| Set exercise |
Give the data below again exactly as written, without its pictures.

-- start Stored data --

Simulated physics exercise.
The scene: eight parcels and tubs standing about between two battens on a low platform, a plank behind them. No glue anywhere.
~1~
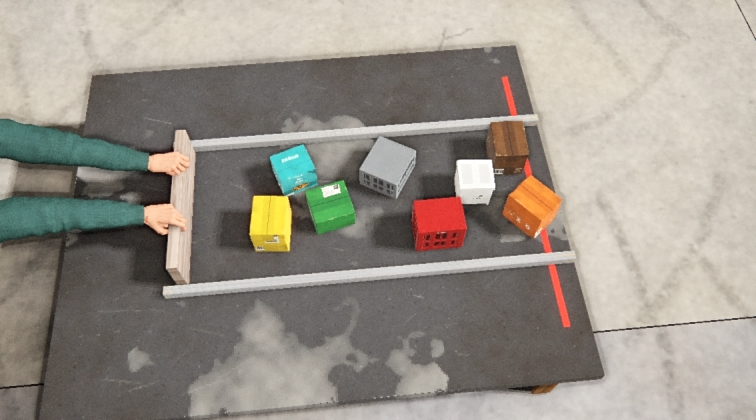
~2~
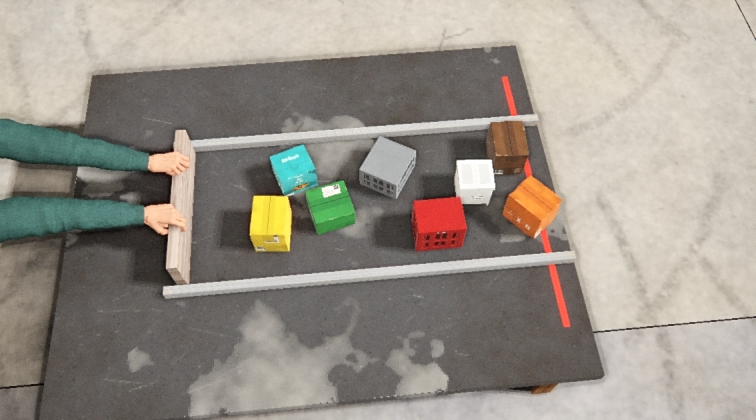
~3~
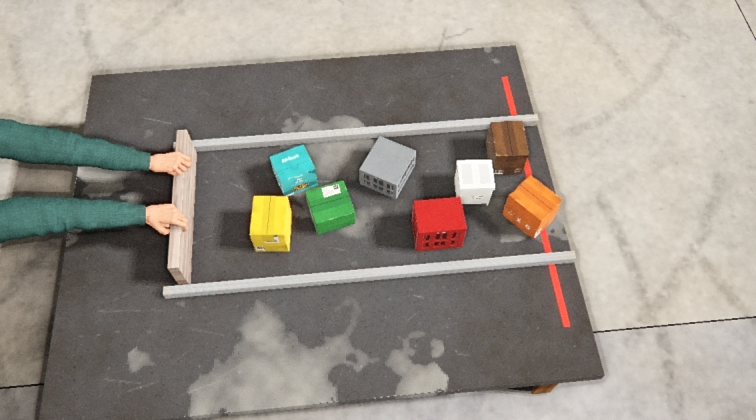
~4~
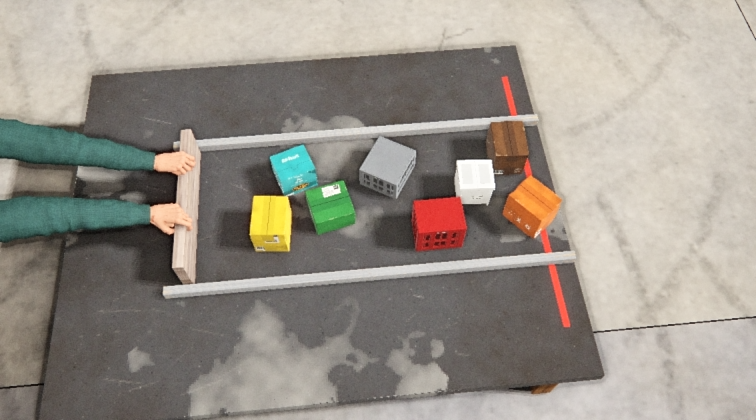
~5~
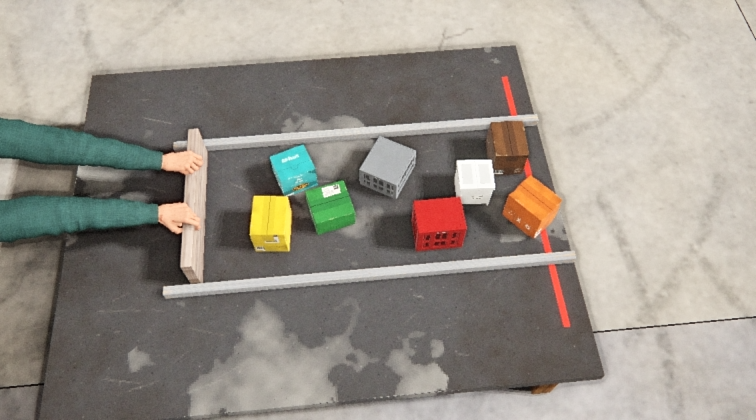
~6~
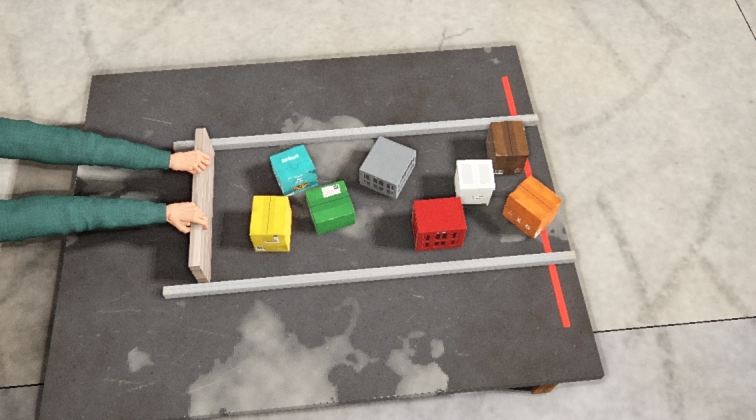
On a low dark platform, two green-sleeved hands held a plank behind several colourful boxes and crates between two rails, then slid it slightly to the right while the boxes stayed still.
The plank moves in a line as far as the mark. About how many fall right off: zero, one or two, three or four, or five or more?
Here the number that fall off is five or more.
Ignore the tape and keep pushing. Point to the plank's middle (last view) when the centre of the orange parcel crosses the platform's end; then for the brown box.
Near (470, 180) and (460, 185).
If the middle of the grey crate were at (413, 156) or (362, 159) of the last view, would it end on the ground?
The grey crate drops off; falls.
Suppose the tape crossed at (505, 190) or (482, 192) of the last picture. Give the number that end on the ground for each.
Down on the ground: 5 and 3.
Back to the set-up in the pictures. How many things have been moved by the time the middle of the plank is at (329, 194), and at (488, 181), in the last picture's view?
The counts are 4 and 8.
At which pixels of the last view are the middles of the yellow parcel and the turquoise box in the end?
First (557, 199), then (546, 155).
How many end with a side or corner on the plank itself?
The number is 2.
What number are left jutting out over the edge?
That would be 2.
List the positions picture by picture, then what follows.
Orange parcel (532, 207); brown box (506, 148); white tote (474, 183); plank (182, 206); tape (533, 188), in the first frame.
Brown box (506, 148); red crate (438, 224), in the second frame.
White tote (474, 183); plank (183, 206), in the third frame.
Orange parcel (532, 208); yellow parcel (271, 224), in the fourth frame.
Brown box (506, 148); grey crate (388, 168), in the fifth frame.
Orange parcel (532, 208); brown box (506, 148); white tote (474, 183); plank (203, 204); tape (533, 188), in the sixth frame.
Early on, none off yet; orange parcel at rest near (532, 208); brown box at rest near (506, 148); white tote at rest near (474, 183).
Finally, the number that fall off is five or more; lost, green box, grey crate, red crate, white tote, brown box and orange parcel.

-- end Stored data --

| Solution |
Simulated physics exercise.
The scene: eight parcels and tubs standing about between two battens on a low platform, a plank behind them. No glue anywhere.
~1~
~2~
~3~
~4~
~5~
~6~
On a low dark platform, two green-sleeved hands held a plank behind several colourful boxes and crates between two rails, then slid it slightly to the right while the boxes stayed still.
The plank moves in a line as far as the mark. About how many fall right off: zero, one or two, three or four, or five or more?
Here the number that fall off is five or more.
Ignore the tape and keep pushing. Point to the plank's middle (last view) when the centre of the orange parcel crosses the platform's end; then for the brown box.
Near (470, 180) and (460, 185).
If the middle of the grey crate were at (413, 156) or (362, 159) of the last view, would it end on the ground?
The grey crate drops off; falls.
Suppose the tape crossed at (505, 190) or (482, 192) of the last picture. Give the number that end on the ground for each.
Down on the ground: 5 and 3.
Back to the set-up in the pictures. How many things have been moved by the time the middle of the plank is at (329, 194), and at (488, 181), in the last picture's view?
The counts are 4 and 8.
At which pixels of the last view are the middles of the yellow parcel and the turquoise box in the end?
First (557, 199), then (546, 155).
How many end with a side or corner on the plank itself?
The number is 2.
What number are left jutting out over the edge?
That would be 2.
List the positions picture by picture, then what follows.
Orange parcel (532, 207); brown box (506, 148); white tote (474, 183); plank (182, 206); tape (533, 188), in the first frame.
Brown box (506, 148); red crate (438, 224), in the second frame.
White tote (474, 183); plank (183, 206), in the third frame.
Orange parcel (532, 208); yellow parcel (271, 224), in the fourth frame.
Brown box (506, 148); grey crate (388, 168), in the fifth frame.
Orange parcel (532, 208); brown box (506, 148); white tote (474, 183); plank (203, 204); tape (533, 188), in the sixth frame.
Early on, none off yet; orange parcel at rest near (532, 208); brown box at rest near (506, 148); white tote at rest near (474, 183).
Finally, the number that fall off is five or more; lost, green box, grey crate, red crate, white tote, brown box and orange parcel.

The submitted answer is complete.